• _WHAT THIS TASK INVOLVES_:
Leave out the pictures and copy each record below exactly.

Question-based records:
>>

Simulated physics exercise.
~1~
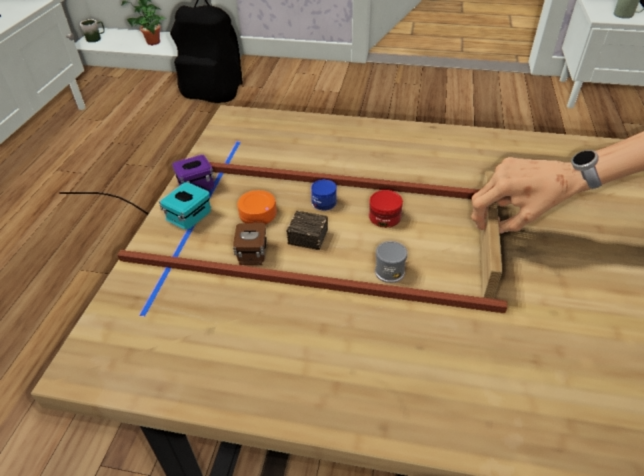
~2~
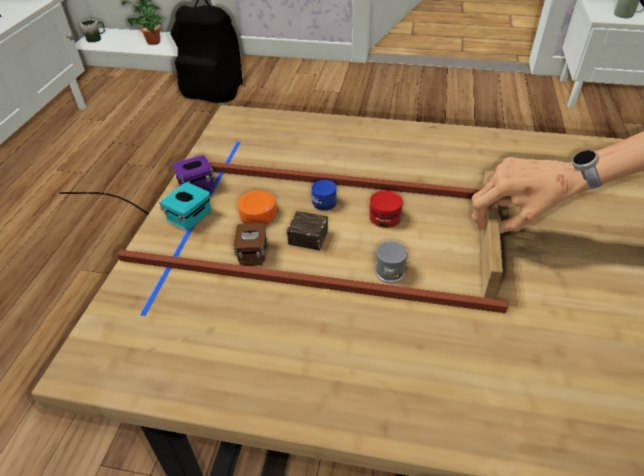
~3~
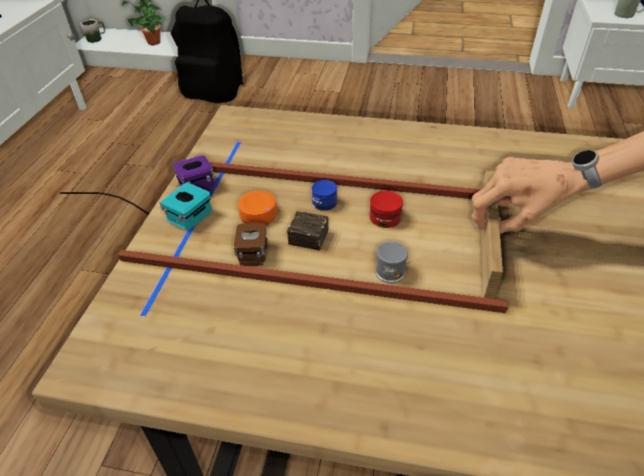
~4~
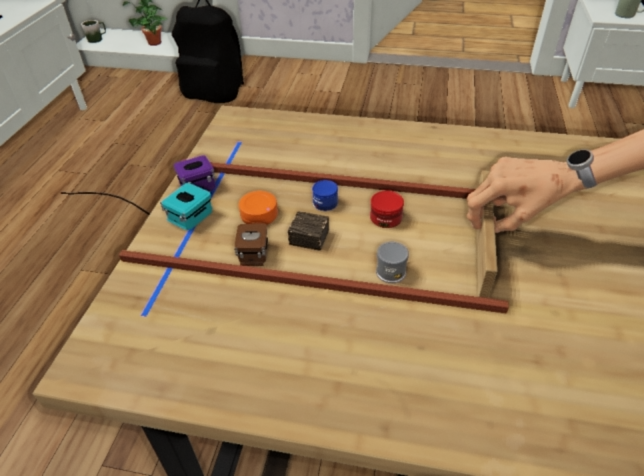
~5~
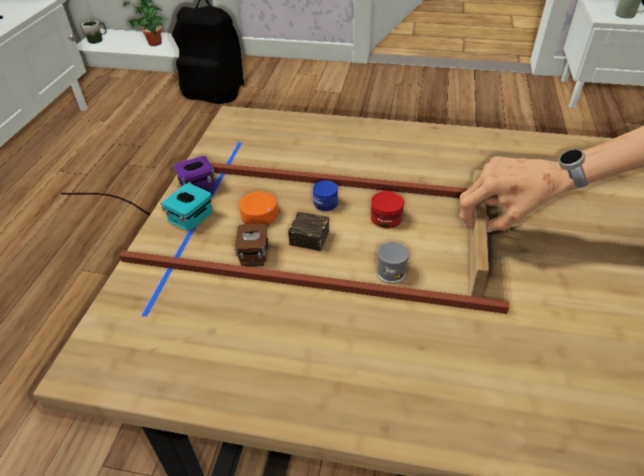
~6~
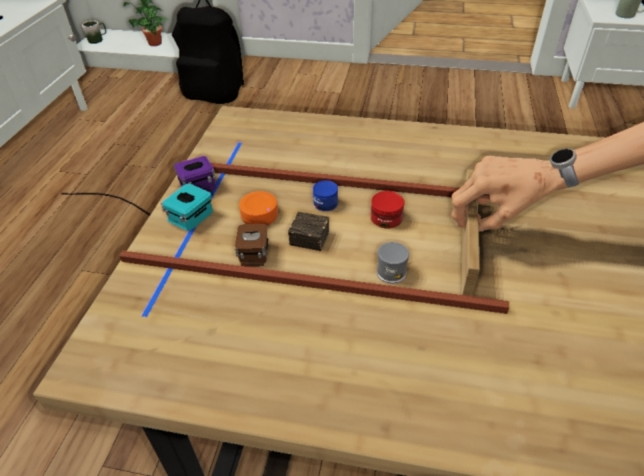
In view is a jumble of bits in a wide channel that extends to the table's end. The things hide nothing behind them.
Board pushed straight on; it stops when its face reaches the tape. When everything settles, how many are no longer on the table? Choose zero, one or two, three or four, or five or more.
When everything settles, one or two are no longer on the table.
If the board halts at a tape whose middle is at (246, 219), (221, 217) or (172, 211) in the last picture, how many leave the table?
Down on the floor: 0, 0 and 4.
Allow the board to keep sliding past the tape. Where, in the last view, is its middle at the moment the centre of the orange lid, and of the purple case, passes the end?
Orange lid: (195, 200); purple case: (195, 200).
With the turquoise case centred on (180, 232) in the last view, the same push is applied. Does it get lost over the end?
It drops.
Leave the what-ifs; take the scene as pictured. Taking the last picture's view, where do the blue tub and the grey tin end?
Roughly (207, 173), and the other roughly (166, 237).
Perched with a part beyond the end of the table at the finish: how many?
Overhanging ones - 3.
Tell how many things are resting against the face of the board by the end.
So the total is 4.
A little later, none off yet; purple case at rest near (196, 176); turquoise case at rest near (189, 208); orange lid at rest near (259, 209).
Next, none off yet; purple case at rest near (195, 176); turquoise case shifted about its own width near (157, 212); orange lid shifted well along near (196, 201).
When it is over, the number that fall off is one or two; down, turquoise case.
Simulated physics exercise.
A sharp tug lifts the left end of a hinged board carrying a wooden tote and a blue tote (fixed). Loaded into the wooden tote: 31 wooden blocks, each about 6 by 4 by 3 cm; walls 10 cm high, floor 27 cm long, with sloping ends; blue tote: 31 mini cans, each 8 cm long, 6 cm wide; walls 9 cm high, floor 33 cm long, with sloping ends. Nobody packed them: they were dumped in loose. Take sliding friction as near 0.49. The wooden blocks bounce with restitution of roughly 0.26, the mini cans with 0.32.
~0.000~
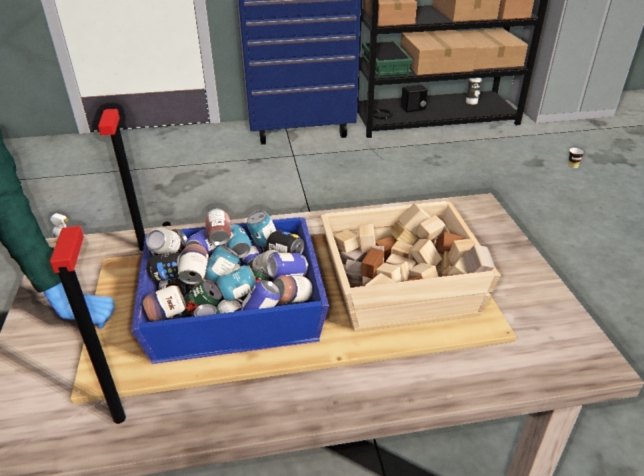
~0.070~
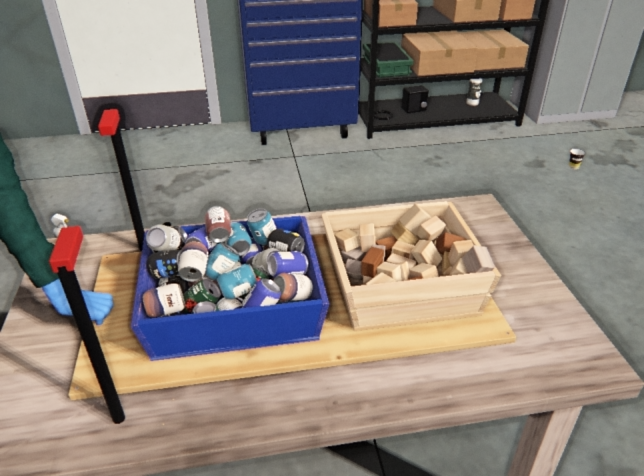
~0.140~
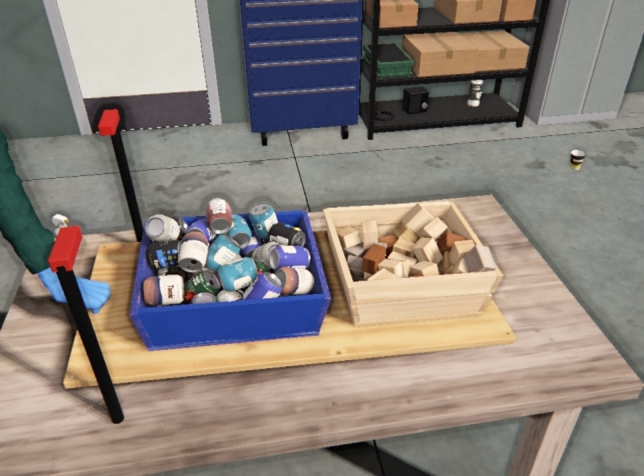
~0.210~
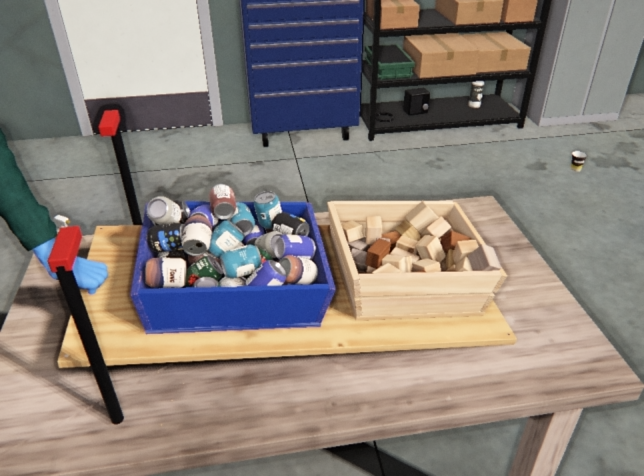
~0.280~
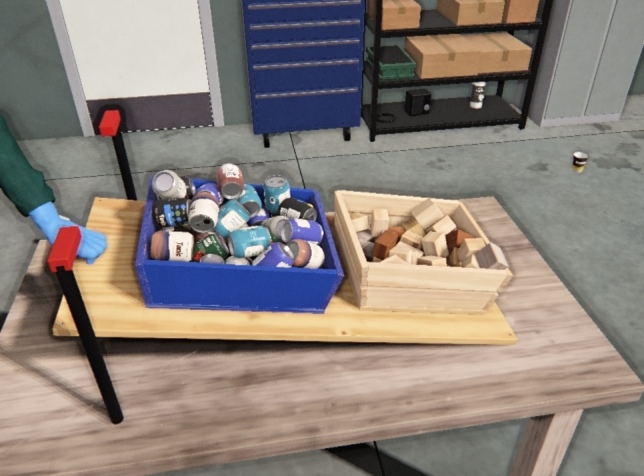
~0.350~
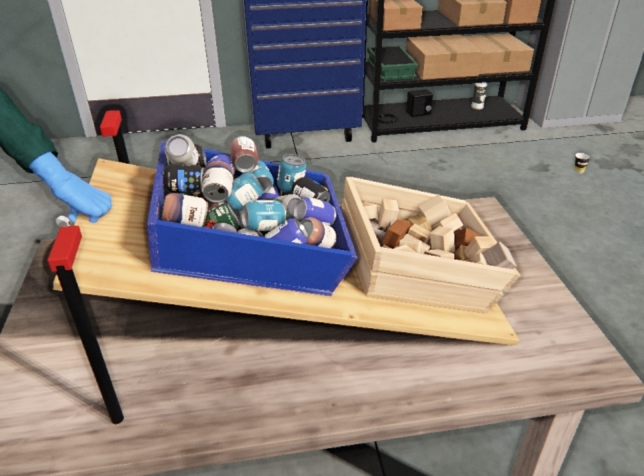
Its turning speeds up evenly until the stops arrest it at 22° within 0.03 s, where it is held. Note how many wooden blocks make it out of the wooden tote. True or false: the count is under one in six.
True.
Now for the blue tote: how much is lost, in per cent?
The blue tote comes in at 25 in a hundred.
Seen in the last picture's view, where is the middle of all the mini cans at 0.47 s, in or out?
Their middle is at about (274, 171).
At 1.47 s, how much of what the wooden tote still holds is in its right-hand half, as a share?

<<

• _COMPLETE RESPONSE_:
Simulated physics exercise.
~1~
~2~
~3~
~4~
~5~
~6~
In view is a jumble of bits in a wide channel that extends to the table's end. The things hide nothing behind them.
Board pushed straight on; it stops when its face reaches the tape. When everything settles, how many are no longer on the table? Choose zero, one or two, three or four, or five or more.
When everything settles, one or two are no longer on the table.
If the board halts at a tape whose middle is at (246, 219), (221, 217) or (172, 211) in the last picture, how many leave the table?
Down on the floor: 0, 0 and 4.
Allow the board to keep sliding past the tape. Where, in the last view, is its middle at the moment the centre of the orange lid, and of the purple case, passes the end?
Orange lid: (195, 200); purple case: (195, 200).
With the turquoise case centred on (180, 232) in the last view, the same push is applied. Does it get lost over the end?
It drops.
Leave the what-ifs; take the scene as pictured. Taking the last picture's view, where do the blue tub and the grey tin end?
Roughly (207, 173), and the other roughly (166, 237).
Perched with a part beyond the end of the table at the finish: how many?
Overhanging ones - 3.
Tell how many things are resting against the face of the board by the end.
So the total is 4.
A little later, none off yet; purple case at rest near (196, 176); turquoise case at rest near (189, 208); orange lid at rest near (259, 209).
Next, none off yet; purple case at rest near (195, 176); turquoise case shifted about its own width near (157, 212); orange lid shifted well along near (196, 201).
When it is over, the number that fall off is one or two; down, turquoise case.
Simulated physics exercise.
A sharp tug lifts the left end of a hinged board carrying a wooden tote and a blue tote (fixed). Loaded into the wooden tote: 31 wooden blocks, each about 6 by 4 by 3 cm; walls 10 cm high, floor 27 cm long, with sloping ends; blue tote: 31 mini cans, each 8 cm long, 6 cm wide; walls 9 cm high, floor 33 cm long, with sloping ends. Nobody packed them: they were dumped in loose. Take sliding friction as near 0.49. The wooden blocks bounce with restitution of roughly 0.26, the mini cans with 0.32.
~0.000~
~0.070~
~0.140~
~0.210~
~0.280~
~0.350~
Its turning speeds up evenly until the stops arrest it at 22° within 0.03 s, where it is held. Note how many wooden blocks make it out of the wooden tote. True or false: the count is under one in six.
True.
Now for the blue tote: how much is lost, in per cent?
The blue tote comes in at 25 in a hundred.
Seen in the last picture's view, where is the middle of all the mini cans at 0.47 s, in or out?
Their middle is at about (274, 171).
At 1.47 s, how much of what the wooden tote still holds is in its right-hand half, as a share?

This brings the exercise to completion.